Omit images. Retype all entries verbatim.

• _Dataset entries with questions_:
-=-=-
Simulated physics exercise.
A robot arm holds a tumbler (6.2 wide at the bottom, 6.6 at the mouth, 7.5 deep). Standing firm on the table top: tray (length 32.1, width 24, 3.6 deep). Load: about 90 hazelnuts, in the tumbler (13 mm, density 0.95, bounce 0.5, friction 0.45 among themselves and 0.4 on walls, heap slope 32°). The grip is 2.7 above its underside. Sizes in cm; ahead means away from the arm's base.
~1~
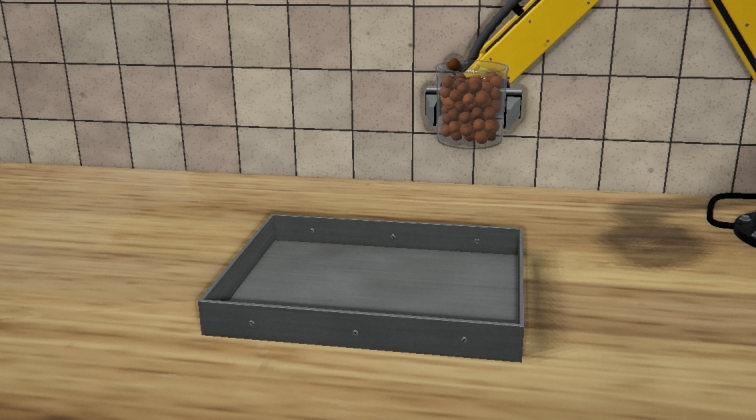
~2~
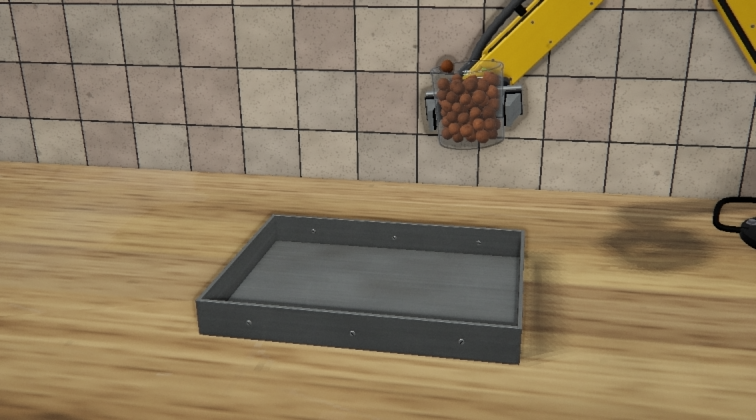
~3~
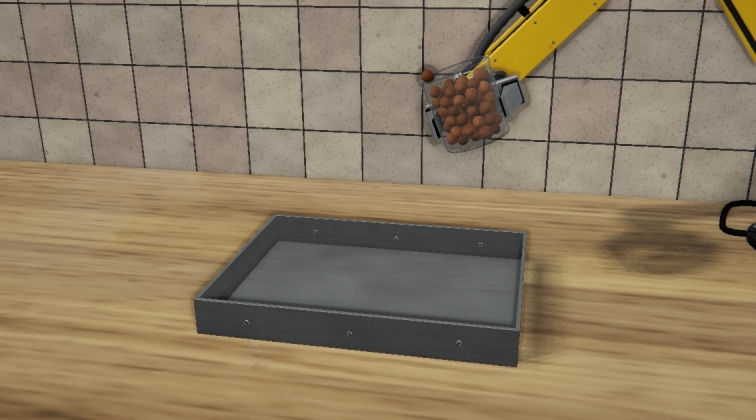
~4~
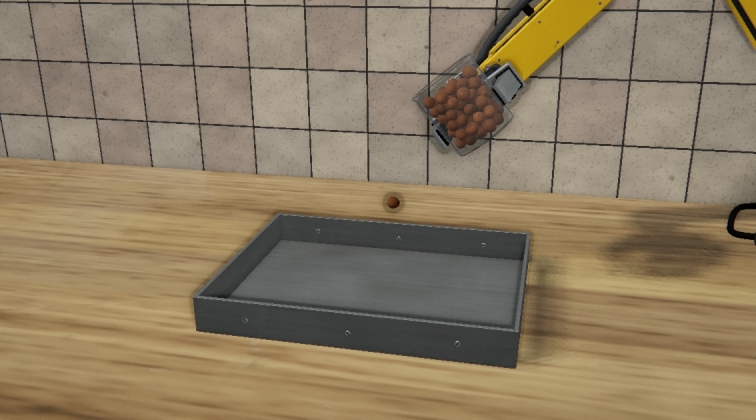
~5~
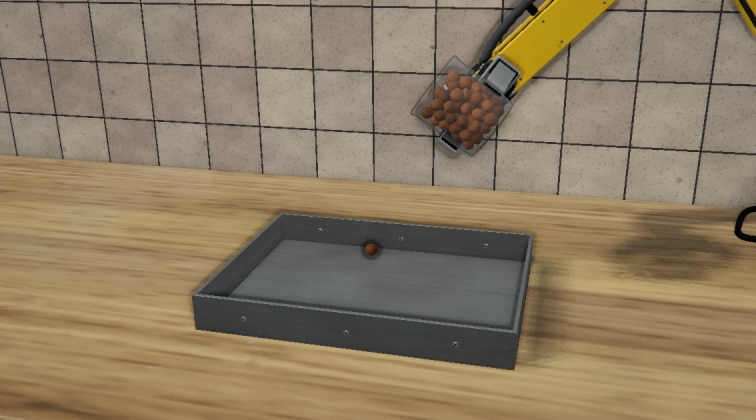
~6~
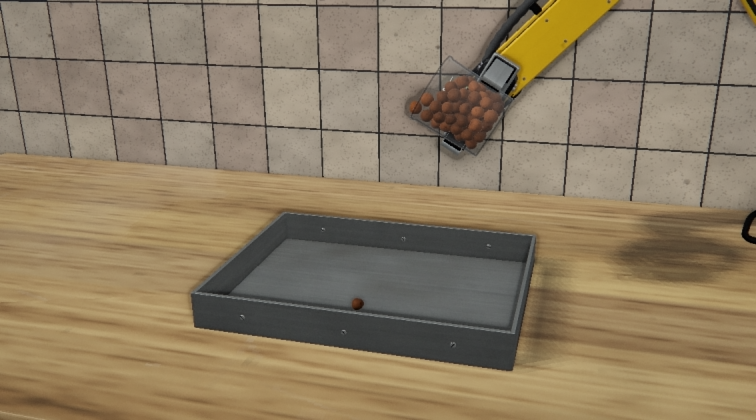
On a wooden table top before a tiled wall, a yellow robot arm holds a clear tumbler packed with hazelnuts above a grey tray. The arm tilts the tumbler to the left, and one nut drops off the top into the tray and moves toward its front, while the others shift toward the tumbler's lowered rim.
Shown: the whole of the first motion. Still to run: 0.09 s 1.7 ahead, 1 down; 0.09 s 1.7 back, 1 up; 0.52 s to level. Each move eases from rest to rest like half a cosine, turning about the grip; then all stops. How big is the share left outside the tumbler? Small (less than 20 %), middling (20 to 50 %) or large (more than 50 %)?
Outside the tumbler the share is small, less than 20 %.
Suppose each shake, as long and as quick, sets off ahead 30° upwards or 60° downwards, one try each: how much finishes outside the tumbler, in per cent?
Some 15 and 0 per cent.
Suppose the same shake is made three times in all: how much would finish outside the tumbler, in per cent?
In that case some 10 per cent.
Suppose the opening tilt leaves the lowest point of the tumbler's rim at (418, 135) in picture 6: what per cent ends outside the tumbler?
Some 30 per cent.
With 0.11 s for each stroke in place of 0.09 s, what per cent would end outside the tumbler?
Then about 0 per cent.
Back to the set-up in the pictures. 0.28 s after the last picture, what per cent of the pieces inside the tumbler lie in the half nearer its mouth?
About 45 per cent.
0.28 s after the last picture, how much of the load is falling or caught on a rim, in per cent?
About 1 per cent.
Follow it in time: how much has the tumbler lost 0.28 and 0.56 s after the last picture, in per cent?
In turn: 0, 5.
Then, 0.28 s on, tilted 55° forward, highest piece 24 above the table; 84 in the tumbler, 1 in the tray, 1 in flight or on a rim.
Then, 0.56 s on, tilted 10° forward, highest piece 26 above the table; 82 in the tumbler, 4 in the tray.
Then, 0.90 s on, level, highest piece 26 above the table; 82 in the tumbler, 4 in the tray.
Then, 1.95 s on, level, highest piece 26 above the table; 82 in the tumbler, 4 in the tray.
In the end, 82 in the tumbler, 4 in the tray. That is 5 % outside the tumbler.
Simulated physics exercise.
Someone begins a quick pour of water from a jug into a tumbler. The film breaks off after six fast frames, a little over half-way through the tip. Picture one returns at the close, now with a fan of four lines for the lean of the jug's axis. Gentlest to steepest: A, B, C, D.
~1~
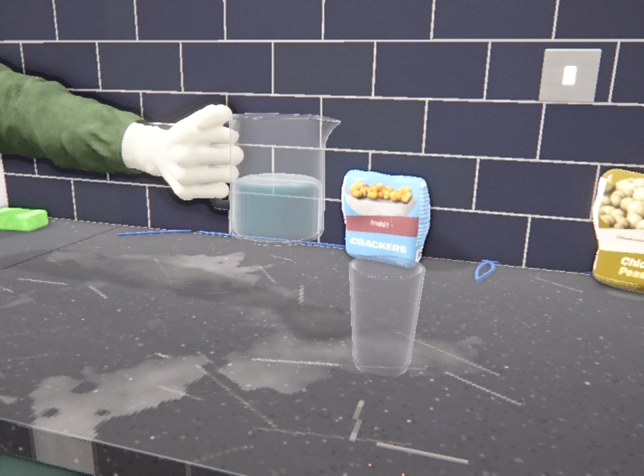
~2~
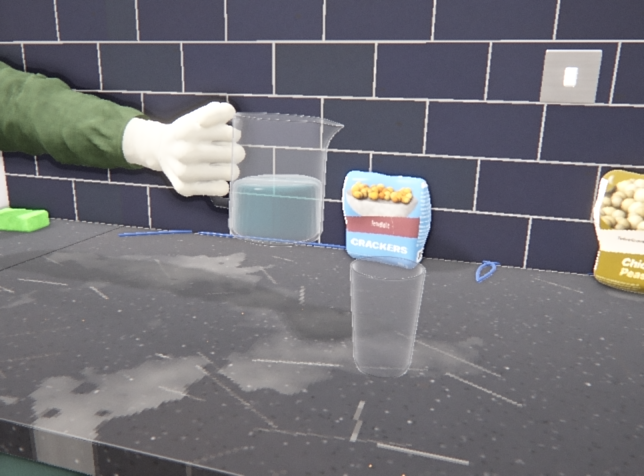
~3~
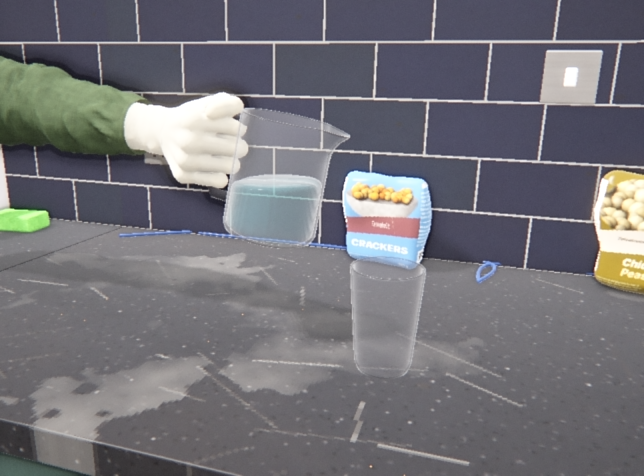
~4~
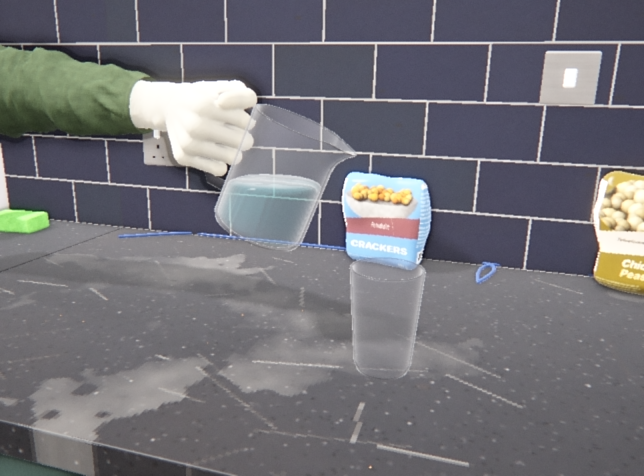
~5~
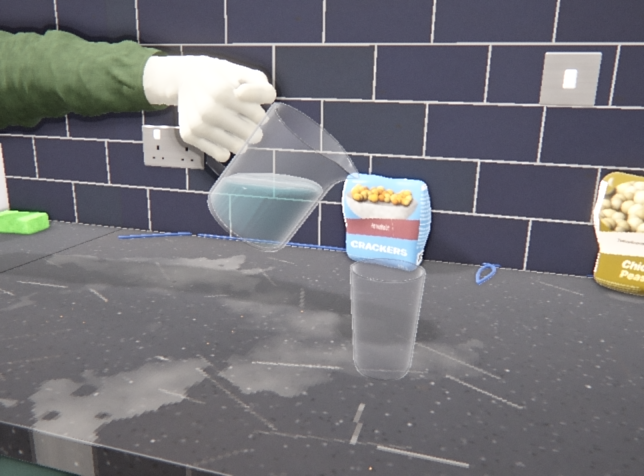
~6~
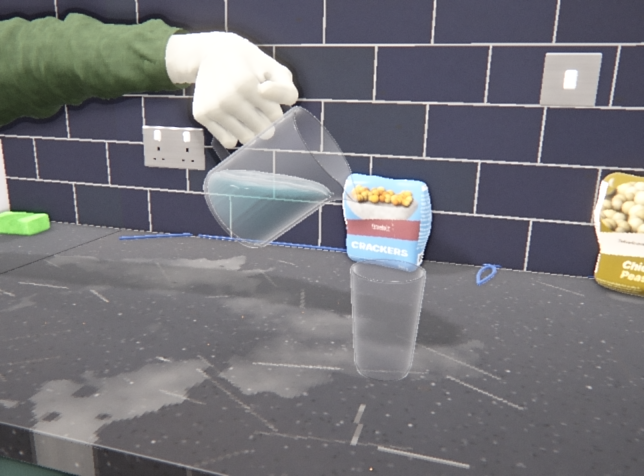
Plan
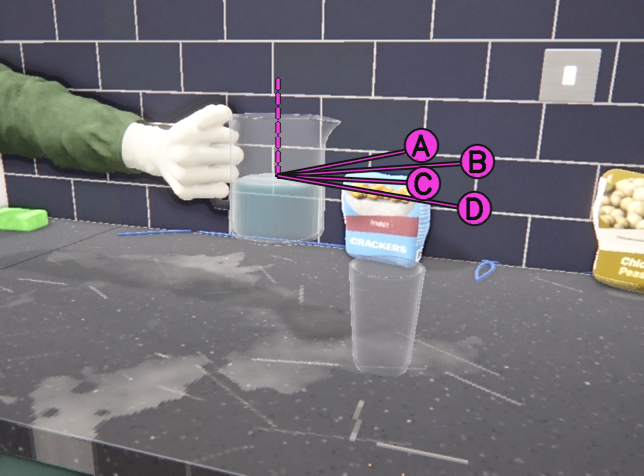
On a dark speckled kitchen counter, a white-gloved hand in a green sleeve held a clear jug of bluish water and tilted it steadily rightward, while the tumbler in front stayed empty and still.
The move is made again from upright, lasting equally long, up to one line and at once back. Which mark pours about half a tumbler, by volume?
The answer is line A.
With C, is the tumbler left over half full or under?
Over.
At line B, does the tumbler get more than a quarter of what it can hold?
Yes, clearly.
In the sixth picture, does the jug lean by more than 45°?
Yes, it does.
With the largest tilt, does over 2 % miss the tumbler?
Yes, it does.
In magenta, A at (404, 151); B at (460, 163); C at (406, 182); D at (457, 206).
Choosing A, the tumbler ends with about 50 % of what it can hold.
Choosing B, the tumbler ends with about 67 % of what it can hold.
Choosing C, the tumbler ends with about 77 % of what it can hold; 5 % of the water is spilt.
Choosing D, the tumbler ends with about 70 % of what it can hold; 23 % of the water is spilt.
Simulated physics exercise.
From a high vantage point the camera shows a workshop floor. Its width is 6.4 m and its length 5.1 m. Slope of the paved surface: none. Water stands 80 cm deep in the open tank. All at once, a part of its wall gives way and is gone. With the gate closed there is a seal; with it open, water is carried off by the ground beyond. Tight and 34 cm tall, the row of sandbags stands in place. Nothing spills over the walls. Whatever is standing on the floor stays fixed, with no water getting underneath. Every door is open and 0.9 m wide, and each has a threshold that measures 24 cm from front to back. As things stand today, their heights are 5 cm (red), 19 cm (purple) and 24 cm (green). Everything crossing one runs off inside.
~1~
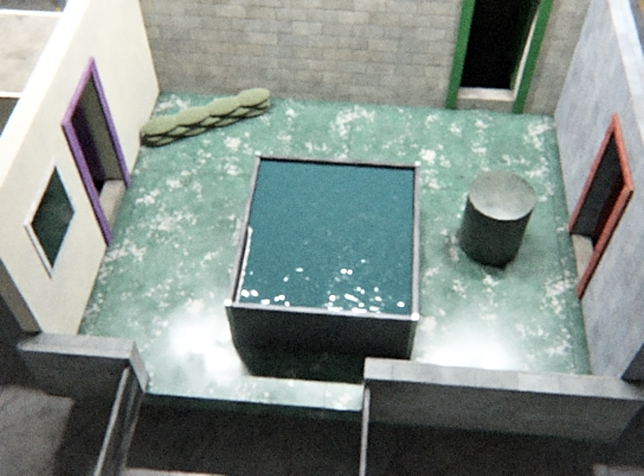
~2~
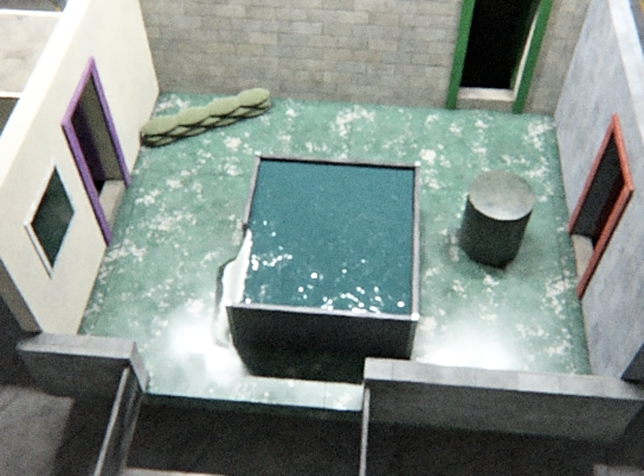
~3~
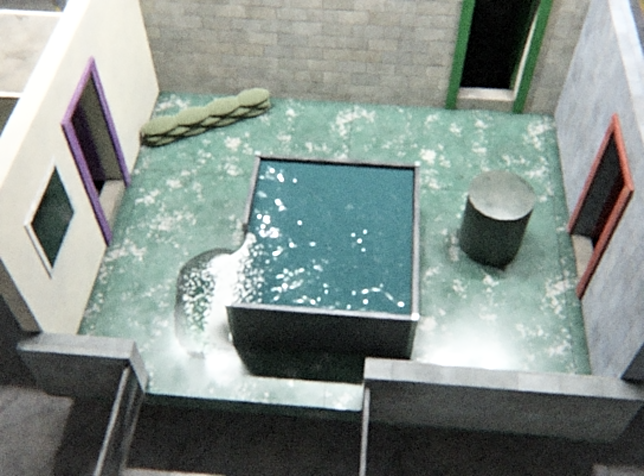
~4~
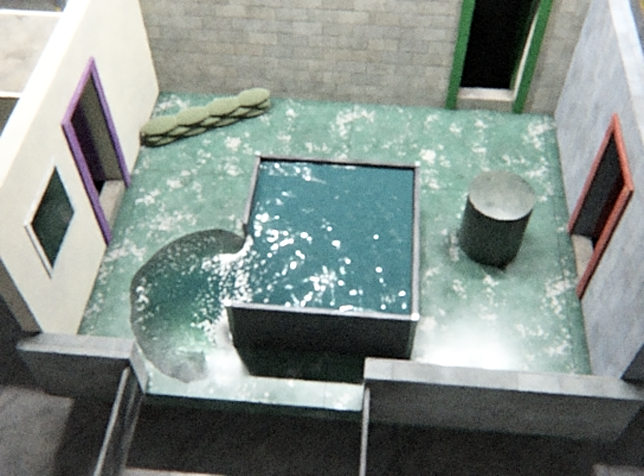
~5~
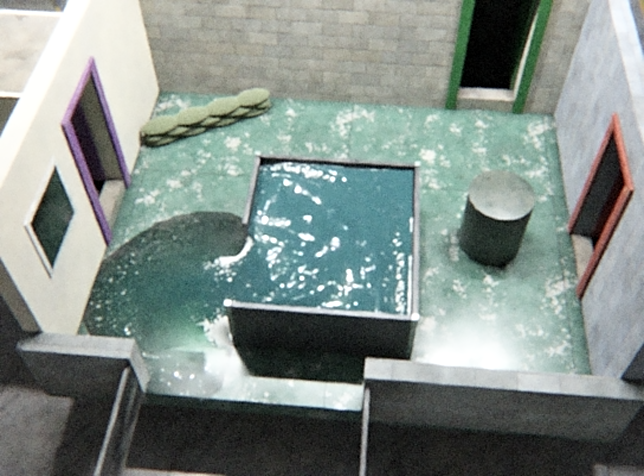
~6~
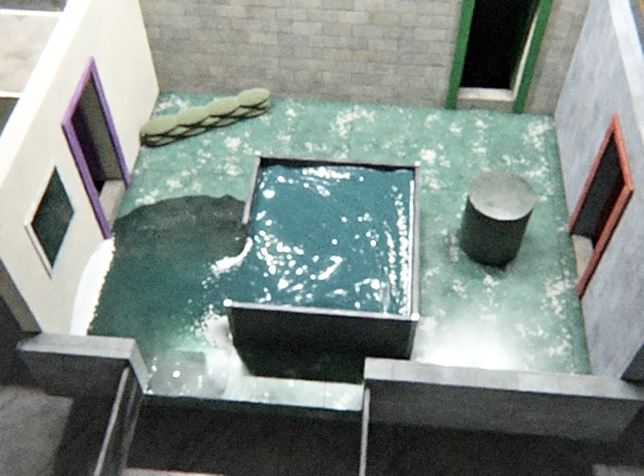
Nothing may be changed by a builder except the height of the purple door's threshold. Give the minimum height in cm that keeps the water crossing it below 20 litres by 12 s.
20 cm.
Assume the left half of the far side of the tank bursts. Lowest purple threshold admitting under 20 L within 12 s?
A height of around 12.0 cm.
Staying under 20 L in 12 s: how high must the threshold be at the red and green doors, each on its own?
You'd want about 9.0 centimetres at red and about 13.0 centimetres at green.
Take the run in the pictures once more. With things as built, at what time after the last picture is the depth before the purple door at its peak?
Approximately 1.6 s.
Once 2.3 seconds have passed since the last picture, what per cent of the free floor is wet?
Wet share: Near 45 %.
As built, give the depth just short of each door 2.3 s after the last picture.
Depths, in cm - red: 0, purple: 22, green: 0.
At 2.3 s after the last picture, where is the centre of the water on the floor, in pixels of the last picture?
My guess is close to (244, 253).
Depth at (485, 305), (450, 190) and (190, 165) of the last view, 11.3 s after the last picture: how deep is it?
I'd read roughly 7, 11 and 8 cm there.
Then, 0.7 s after the last picture water covers 20 % of the floor, deepest (62 cm) near (66, 367); 23 cm at the purple door, 1 litre in over its 19 cm threshold.
Then, 2.3 s after the last picture water covers 45 % of the floor, deepest (40 cm) near (149, 157); 22 cm at the purple door, 19 litres in over its 19 cm threshold.
Then, 11.3 s after the last picture water covers 95 % of the floor, deepest (17 cm) near (588, 396); 7 cm at the purple door, 27 litres in over its 19 cm threshold.
At the purple door as built, the water peaked near 25 cm, 1.5 s after the last picture.
With a threshold of 17.5 cm, 40 litres would have come in within the 12 s; with 23.5 cm, 8 litres. So under 20 litres takes about 20 cm.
-=-=-
• _Result of the task_:
Simulated physics exercise.
A robot arm holds a tumbler (6.2 wide at the bottom, 6.6 at the mouth, 7.5 deep). Standing firm on the table top: tray (length 32.1, width 24, 3.6 deep). Load: about 90 hazelnuts, in the tumbler (13 mm, density 0.95, bounce 0.5, friction 0.45 among themselves and 0.4 on walls, heap slope 32°). The grip is 2.7 above its underside. Sizes in cm; ahead means away from the arm's base.
~1~
~2~
~3~
~4~
~5~
~6~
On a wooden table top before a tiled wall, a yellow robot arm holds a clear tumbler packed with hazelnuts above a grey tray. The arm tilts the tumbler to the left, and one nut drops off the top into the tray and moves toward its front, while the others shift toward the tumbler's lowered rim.
Shown: the whole of the first motion. Still to run: 0.09 s 1.7 ahead, 1 down; 0.09 s 1.7 back, 1 up; 0.52 s to level. Each move eases from rest to rest like half a cosine, turning about the grip; then all stops. How big is the share left outside the tumbler? Small (less than 20 %), middling (20 to 50 %) or large (more than 50 %)?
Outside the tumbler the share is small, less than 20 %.
Suppose each shake, as long and as quick, sets off ahead 30° upwards or 60° downwards, one try each: how much finishes outside the tumbler, in per cent?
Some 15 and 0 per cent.
Suppose the same shake is made three times in all: how much would finish outside the tumbler, in per cent?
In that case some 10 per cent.
Suppose the opening tilt leaves the lowest point of the tumbler's rim at (418, 135) in picture 6: what per cent ends outside the tumbler?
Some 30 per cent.
With 0.11 s for each stroke in place of 0.09 s, what per cent would end outside the tumbler?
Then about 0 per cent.
Back to the set-up in the pictures. 0.28 s after the last picture, what per cent of the pieces inside the tumbler lie in the half nearer its mouth?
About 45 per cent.
0.28 s after the last picture, how much of the load is falling or caught on a rim, in per cent?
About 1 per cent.
Follow it in time: how much has the tumbler lost 0.28 and 0.56 s after the last picture, in per cent?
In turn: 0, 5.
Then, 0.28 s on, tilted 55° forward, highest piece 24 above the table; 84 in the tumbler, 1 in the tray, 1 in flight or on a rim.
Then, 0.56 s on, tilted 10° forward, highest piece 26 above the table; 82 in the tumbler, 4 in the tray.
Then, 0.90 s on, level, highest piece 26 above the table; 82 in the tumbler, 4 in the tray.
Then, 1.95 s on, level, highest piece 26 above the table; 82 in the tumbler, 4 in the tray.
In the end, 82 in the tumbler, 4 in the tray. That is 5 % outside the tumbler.
Simulated physics exercise.
Someone begins a quick pour of water from a jug into a tumbler. The film breaks off after six fast frames, a little over half-way through the tip. Picture one returns at the close, now with a fan of four lines for the lean of the jug's axis. Gentlest to steepest: A, B, C, D.
~1~
~2~
~3~
~4~
~5~
~6~
Plan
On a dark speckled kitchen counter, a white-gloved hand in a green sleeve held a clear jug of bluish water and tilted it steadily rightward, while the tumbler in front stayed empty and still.
The move is made again from upright, lasting equally long, up to one line and at once back. Which mark pours about half a tumbler, by volume?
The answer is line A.
With C, is the tumbler left over half full or under?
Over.
At line B, does the tumbler get more than a quarter of what it can hold?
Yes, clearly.
In the sixth picture, does the jug lean by more than 45°?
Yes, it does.
With the largest tilt, does over 2 % miss the tumbler?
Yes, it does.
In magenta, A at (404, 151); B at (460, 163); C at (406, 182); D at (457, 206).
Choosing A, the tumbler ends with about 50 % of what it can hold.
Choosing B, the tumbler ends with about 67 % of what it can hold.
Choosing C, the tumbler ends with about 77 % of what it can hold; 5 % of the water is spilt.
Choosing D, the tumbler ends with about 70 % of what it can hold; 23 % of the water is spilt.
Simulated physics exercise.
From a high vantage point the camera shows a workshop floor. Its width is 6.4 m and its length 5.1 m. Slope of the paved surface: none. Water stands 80 cm deep in the open tank. All at once, a part of its wall gives way and is gone. With the gate closed there is a seal; with it open, water is carried off by the ground beyond. Tight and 34 cm tall, the row of sandbags stands in place. Nothing spills over the walls. Whatever is standing on the floor stays fixed, with no water getting underneath. Every door is open and 0.9 m wide, and each has a threshold that measures 24 cm from front to back. As things stand today, their heights are 5 cm (red), 19 cm (purple) and 24 cm (green). Everything crossing one runs off inside.
~1~
~2~
~3~
~4~
~5~
~6~
Nothing may be changed by a builder except the height of the purple door's threshold. Give the minimum height in cm that keeps the water crossing it below 20 litres by 12 s.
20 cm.
Assume the left half of the far side of the tank bursts. Lowest purple threshold admitting under 20 L within 12 s?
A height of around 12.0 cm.
Staying under 20 L in 12 s: how high must the threshold be at the red and green doors, each on its own?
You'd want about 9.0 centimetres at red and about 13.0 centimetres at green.
Take the run in the pictures once more. With things as built, at what time after the last picture is the depth before the purple door at its peak?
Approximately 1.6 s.
Once 2.3 seconds have passed since the last picture, what per cent of the free floor is wet?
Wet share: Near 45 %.
As built, give the depth just short of each door 2.3 s after the last picture.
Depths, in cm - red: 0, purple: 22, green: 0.
At 2.3 s after the last picture, where is the centre of the water on the floor, in pixels of the last picture?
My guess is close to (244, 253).
Depth at (485, 305), (450, 190) and (190, 165) of the last view, 11.3 s after the last picture: how deep is it?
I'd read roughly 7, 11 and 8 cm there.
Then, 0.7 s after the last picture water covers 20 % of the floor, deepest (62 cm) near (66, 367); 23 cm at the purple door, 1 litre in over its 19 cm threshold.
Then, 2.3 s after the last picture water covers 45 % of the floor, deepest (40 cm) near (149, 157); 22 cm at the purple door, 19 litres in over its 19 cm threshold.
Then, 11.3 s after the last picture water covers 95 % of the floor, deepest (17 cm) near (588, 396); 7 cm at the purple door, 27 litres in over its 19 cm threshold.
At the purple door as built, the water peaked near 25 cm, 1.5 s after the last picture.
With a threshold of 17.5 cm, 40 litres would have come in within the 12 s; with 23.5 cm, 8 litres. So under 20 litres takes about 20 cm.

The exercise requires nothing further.